> **What you should do**: Without the images, write out the whole listing exactly.
=== Items ===
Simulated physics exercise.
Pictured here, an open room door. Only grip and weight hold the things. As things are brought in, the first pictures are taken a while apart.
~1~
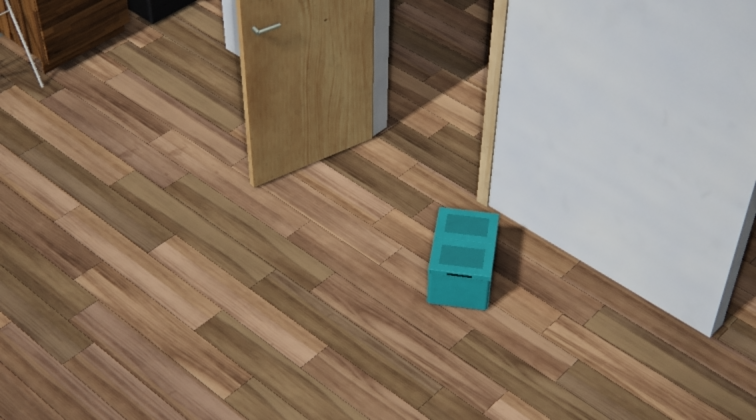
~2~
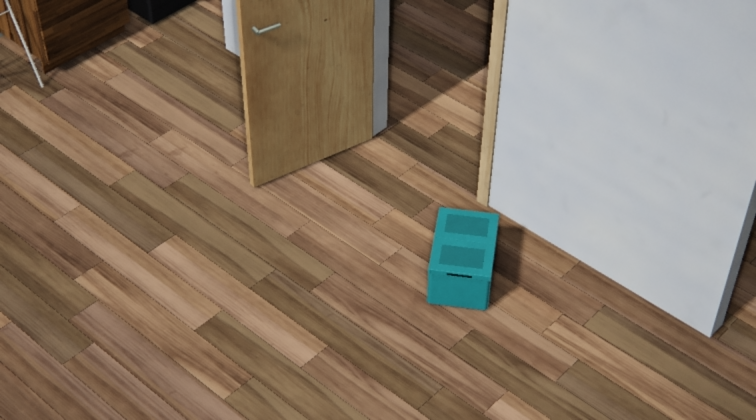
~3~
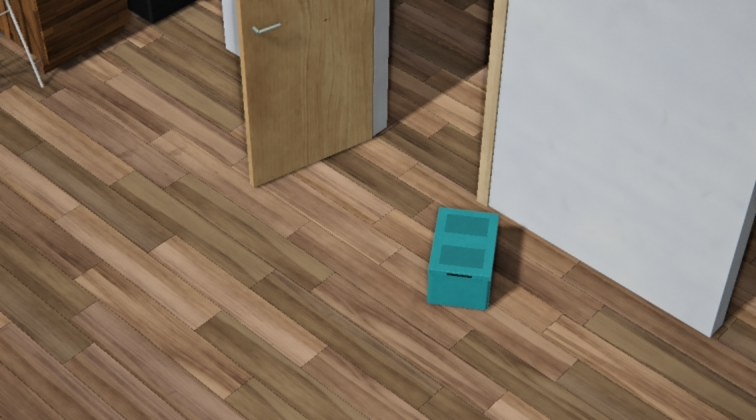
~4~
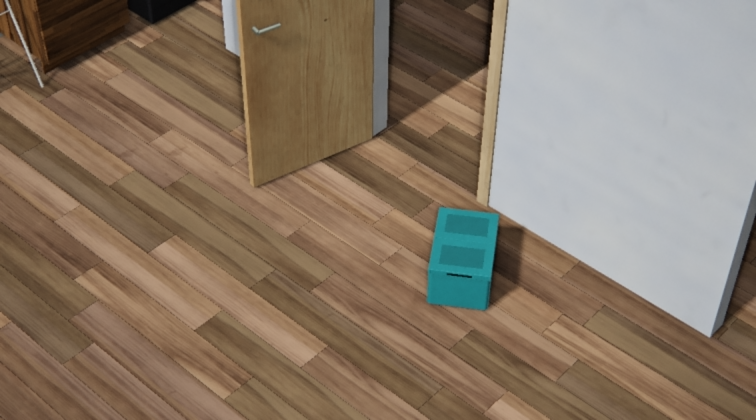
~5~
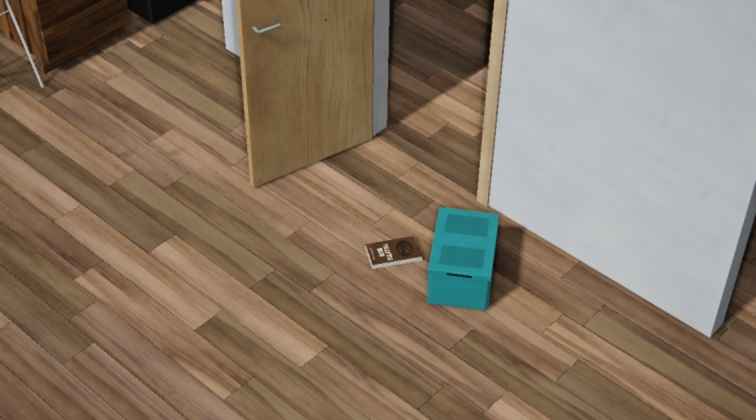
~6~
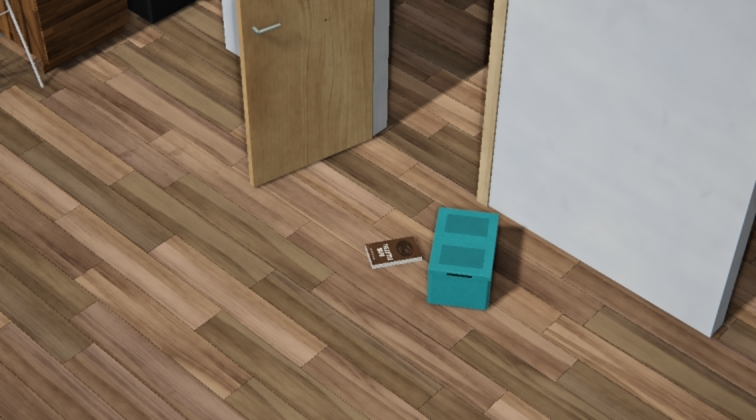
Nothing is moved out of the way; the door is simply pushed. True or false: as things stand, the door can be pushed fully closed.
True.
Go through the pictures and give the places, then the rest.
The first picture shows door wide open and still; turquoise tote (463, 259).
The second picture shows door wide open and still; turquoise tote (463, 259).
The third picture shows door wide open and still; turquoise tote (463, 259).
The fourth picture shows door wide open and still; turquoise tote (463, 259).
The fifth picture shows door wide open and still; turquoise tote (463, 259).
The sixth picture shows door wide open and still; brown book (393, 252); turquoise tote (463, 259).
Then, 0.80 s after the last picture, door at 82°.
Then, 1.40 s after the last picture, door at 50°.
Then, 2.00 s after the last picture, door at 14°.
At rest, door at 0°; both in place. Seen from the same camera at the end, brown book near (393, 252).
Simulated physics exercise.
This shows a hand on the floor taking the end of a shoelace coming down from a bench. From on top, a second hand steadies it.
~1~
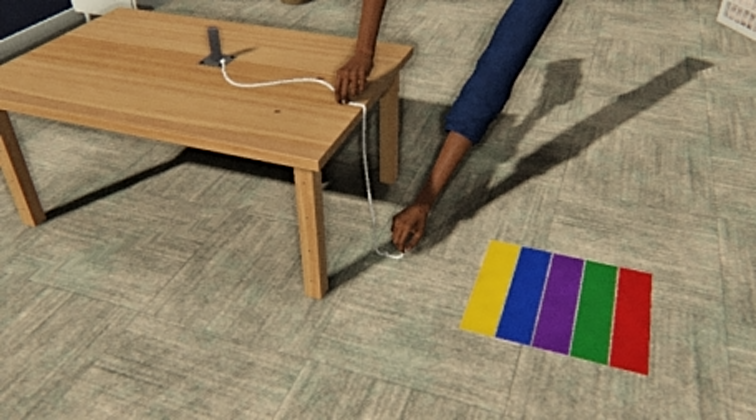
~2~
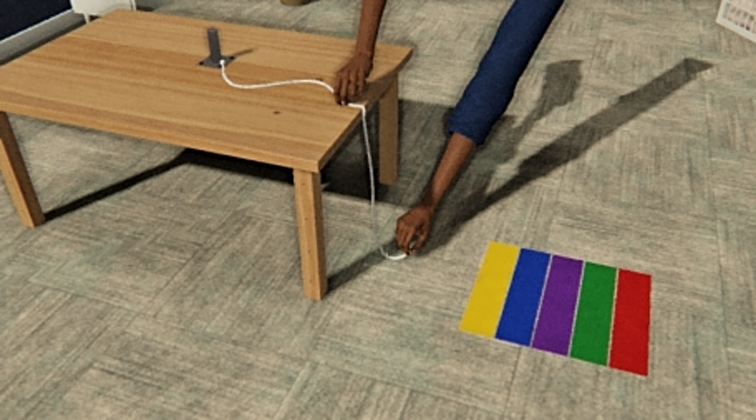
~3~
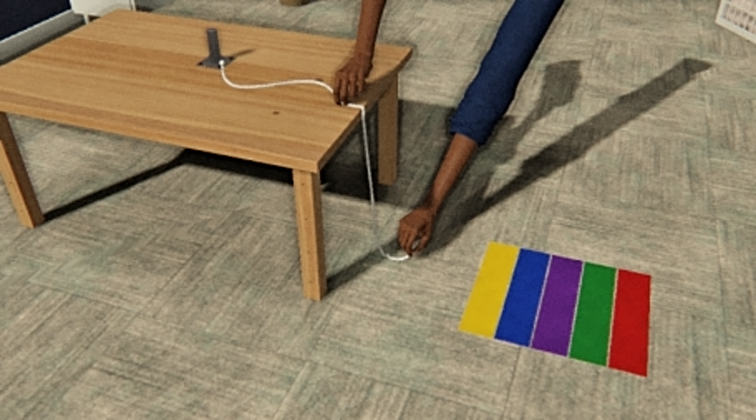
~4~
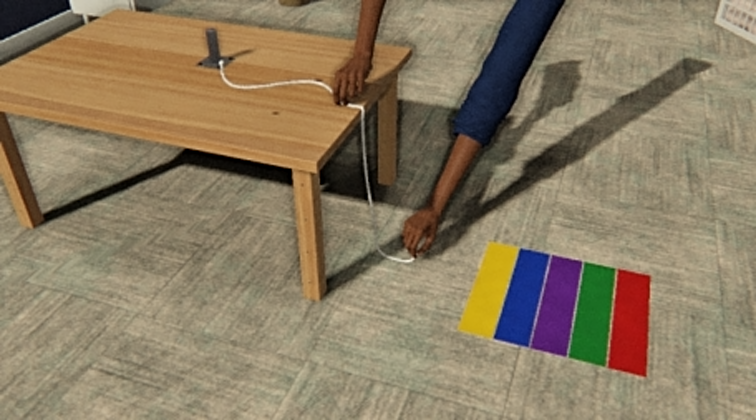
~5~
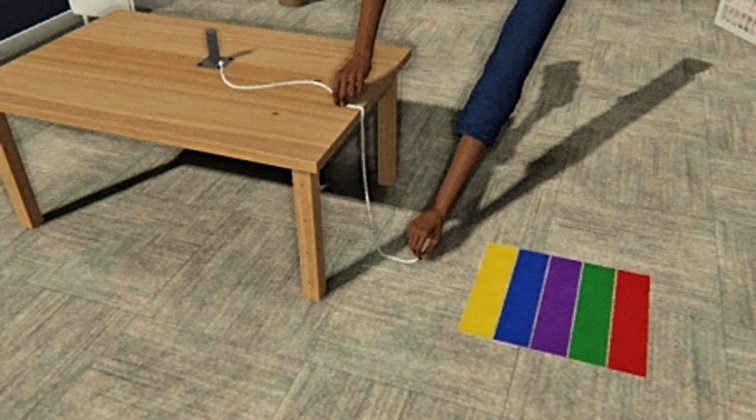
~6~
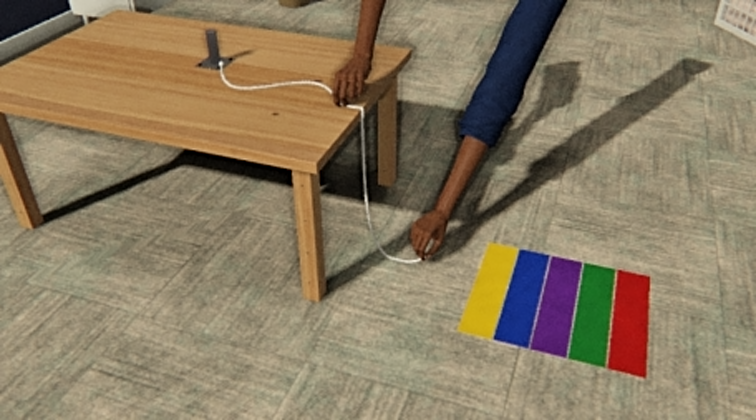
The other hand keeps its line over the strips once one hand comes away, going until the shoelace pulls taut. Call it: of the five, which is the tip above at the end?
The purple strip.
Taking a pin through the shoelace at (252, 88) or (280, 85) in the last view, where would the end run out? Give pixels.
Approximately (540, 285), then (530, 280).
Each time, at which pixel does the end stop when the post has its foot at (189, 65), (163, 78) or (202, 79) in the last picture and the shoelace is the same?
(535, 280), (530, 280) and (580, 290), roughly.
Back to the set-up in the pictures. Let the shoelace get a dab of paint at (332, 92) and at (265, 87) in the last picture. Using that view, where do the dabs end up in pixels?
First one close to (358, 103), second close to (293, 84).
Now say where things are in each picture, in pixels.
End (405, 250); yellow (482, 314); blue (517, 323); purple (554, 332); green (591, 341); red (630, 350), in the first picture.
End (410, 252); shoelace through (225, 75) (270, 85) (331, 89) (365, 126) (372, 185) (377, 240), in the second picture.
End (413, 253), in the third picture.
End (417, 254); shoelace through (224, 75) (269, 86) (330, 90) (363, 126) (368, 185) (376, 240), in the fourth picture.
End (422, 256), in the fifth picture.
End (425, 257); shoelace through (224, 76) (269, 86) (330, 91) (362, 127) (365, 185) (377, 242), in the sixth picture.
Soon after, end near (512, 276); over blue.
Then, end near (545, 284); over purple.
At full stretch, end near (565, 288); over purple. It gets as far as the purple strip.
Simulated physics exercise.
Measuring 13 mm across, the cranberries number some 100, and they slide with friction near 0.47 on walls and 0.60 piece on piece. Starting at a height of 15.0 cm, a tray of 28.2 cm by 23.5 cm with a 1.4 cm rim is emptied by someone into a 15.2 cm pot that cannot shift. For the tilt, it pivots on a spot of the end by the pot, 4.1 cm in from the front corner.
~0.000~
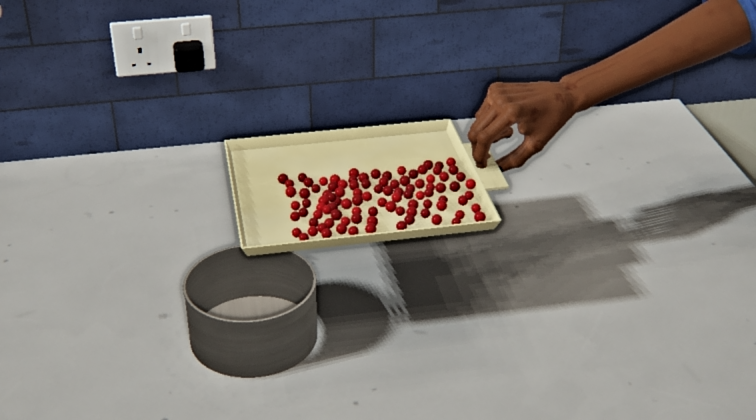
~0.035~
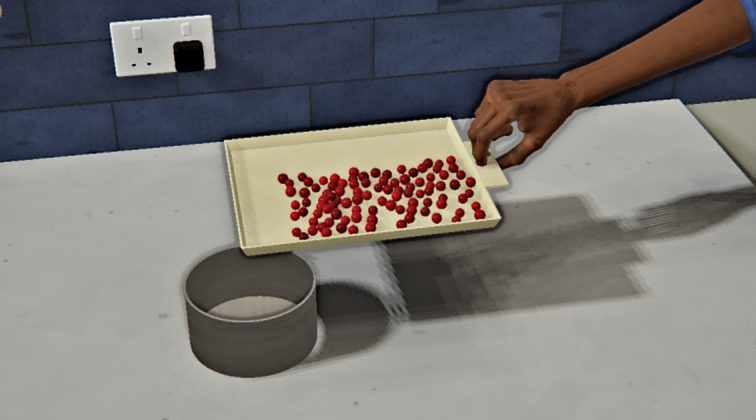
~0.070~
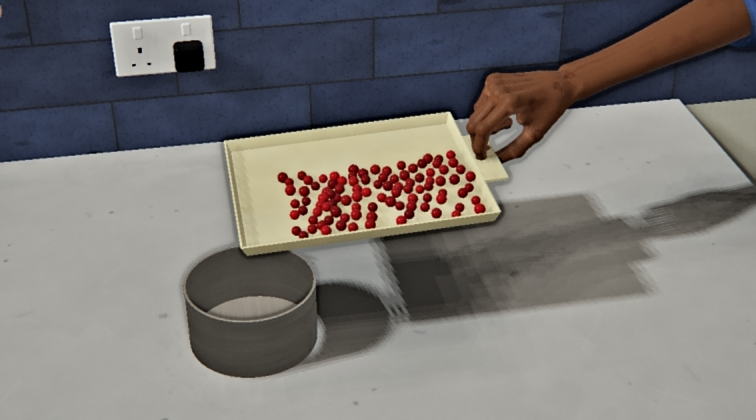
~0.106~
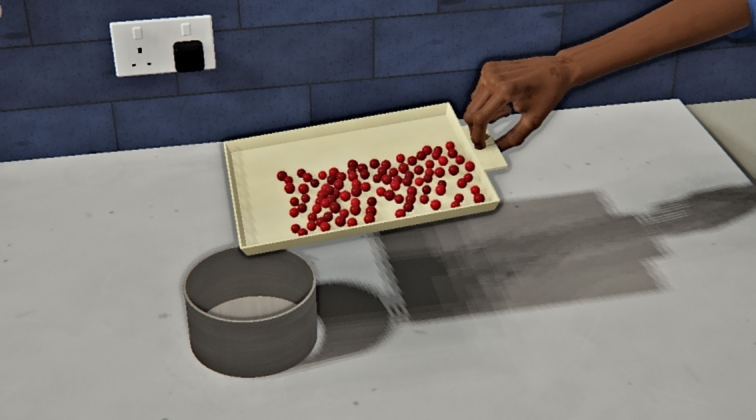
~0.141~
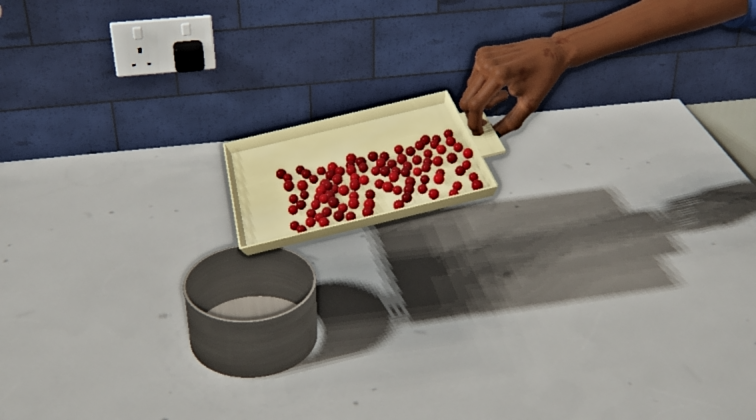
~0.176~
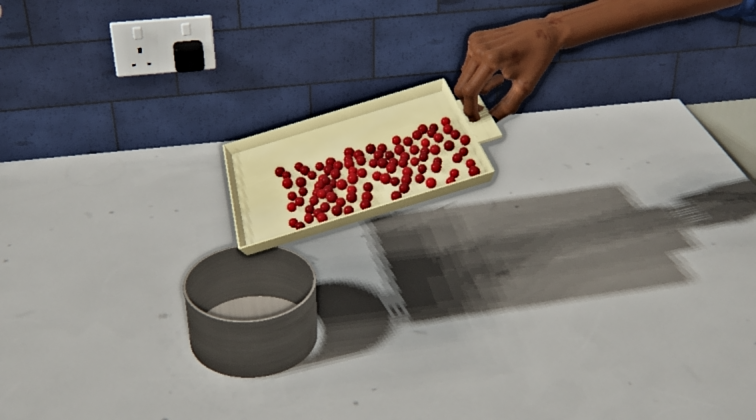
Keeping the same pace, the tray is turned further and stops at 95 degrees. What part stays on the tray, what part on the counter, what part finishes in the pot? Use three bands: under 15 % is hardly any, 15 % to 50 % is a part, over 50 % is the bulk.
Shares - tray: Hardly any; counter: The bulk; pot: A part.
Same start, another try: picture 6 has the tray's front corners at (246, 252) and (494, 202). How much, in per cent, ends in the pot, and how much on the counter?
The pot gets 50 and the counter 50.
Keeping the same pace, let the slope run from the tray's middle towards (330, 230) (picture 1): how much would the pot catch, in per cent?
45 %.
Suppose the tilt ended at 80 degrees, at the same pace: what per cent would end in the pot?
Roughly 40 %.
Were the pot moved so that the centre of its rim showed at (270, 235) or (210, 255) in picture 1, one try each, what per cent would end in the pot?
Roughly 15 per cent, then 70 per cent.
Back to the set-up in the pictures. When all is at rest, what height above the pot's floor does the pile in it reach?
Close to 2.0 cm up.
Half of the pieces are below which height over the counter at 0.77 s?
Median height: Approx. 10 cm.
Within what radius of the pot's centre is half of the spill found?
Some 18 centimetres.
After 0.53 s, tilt 53 degrees; the tray holds 100 %, the pot 0 %.
Then, at 0.77 s, tilt 80 degrees; the tray holds 35 %, the pot 15 %.
After 1.11 s, tilt 95 degrees; the tray holds 0 %, the pot 40 %.
In the end, at 1.7 s, tray 0 %, counter 60 %, pot 40 %.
===
> **Solution to the problem**:
Simulated physics exercise.
Pictured here, an open room door. Only grip and weight hold the things. As things are brought in, the first pictures are taken a while apart.
~1~
~2~
~3~
~4~
~5~
~6~
Nothing is moved out of the way; the door is simply pushed. True or false: as things stand, the door can be pushed fully closed.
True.
Go through the pictures and give the places, then the rest.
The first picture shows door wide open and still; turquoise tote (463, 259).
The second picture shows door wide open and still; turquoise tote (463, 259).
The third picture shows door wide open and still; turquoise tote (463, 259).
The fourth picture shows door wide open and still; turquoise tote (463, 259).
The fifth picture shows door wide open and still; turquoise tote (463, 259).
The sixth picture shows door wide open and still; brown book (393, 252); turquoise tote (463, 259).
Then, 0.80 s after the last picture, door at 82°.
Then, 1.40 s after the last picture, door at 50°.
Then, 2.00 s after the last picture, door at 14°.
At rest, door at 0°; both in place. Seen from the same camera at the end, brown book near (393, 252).
Simulated physics exercise.
This shows a hand on the floor taking the end of a shoelace coming down from a bench. From on top, a second hand steadies it.
~1~
~2~
~3~
~4~
~5~
~6~
The other hand keeps its line over the strips once one hand comes away, going until the shoelace pulls taut. Call it: of the five, which is the tip above at the end?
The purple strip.
Taking a pin through the shoelace at (252, 88) or (280, 85) in the last view, where would the end run out? Give pixels.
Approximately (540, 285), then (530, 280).
Each time, at which pixel does the end stop when the post has its foot at (189, 65), (163, 78) or (202, 79) in the last picture and the shoelace is the same?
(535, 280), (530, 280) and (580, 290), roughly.
Back to the set-up in the pictures. Let the shoelace get a dab of paint at (332, 92) and at (265, 87) in the last picture. Using that view, where do the dabs end up in pixels?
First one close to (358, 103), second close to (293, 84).
Now say where things are in each picture, in pixels.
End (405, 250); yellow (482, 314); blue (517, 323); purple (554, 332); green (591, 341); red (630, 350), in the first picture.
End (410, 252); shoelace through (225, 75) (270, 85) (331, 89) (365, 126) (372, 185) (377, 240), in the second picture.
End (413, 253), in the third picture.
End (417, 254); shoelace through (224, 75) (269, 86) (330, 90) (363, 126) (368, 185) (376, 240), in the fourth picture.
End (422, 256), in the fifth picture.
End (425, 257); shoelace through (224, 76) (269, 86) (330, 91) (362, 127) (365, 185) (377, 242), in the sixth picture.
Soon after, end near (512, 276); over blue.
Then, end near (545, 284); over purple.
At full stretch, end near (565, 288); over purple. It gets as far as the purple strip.
Simulated physics exercise.
Measuring 13 mm across, the cranberries number some 100, and they slide with friction near 0.47 on walls and 0.60 piece on piece. Starting at a height of 15.0 cm, a tray of 28.2 cm by 23.5 cm with a 1.4 cm rim is emptied by someone into a 15.2 cm pot that cannot shift. For the tilt, it pivots on a spot of the end by the pot, 4.1 cm in from the front corner.
~0.000~
~0.035~
~0.070~
~0.106~
~0.141~
~0.176~
Keeping the same pace, the tray is turned further and stops at 95 degrees. What part stays on the tray, what part on the counter, what part finishes in the pot? Use three bands: under 15 % is hardly any, 15 % to 50 % is a part, over 50 % is the bulk.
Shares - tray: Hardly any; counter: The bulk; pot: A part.
Same start, another try: picture 6 has the tray's front corners at (246, 252) and (494, 202). How much, in per cent, ends in the pot, and how much on the counter?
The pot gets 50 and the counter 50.
Keeping the same pace, let the slope run from the tray's middle towards (330, 230) (picture 1): how much would the pot catch, in per cent?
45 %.
Suppose the tilt ended at 80 degrees, at the same pace: what per cent would end in the pot?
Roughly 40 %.
Were the pot moved so that the centre of its rim showed at (270, 235) or (210, 255) in picture 1, one try each, what per cent would end in the pot?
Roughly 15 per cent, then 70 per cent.
Back to the set-up in the pictures. When all is at rest, what height above the pot's floor does the pile in it reach?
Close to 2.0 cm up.
Half of the pieces are below which height over the counter at 0.77 s?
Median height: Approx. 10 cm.
Within what radius of the pot's centre is half of the spill found?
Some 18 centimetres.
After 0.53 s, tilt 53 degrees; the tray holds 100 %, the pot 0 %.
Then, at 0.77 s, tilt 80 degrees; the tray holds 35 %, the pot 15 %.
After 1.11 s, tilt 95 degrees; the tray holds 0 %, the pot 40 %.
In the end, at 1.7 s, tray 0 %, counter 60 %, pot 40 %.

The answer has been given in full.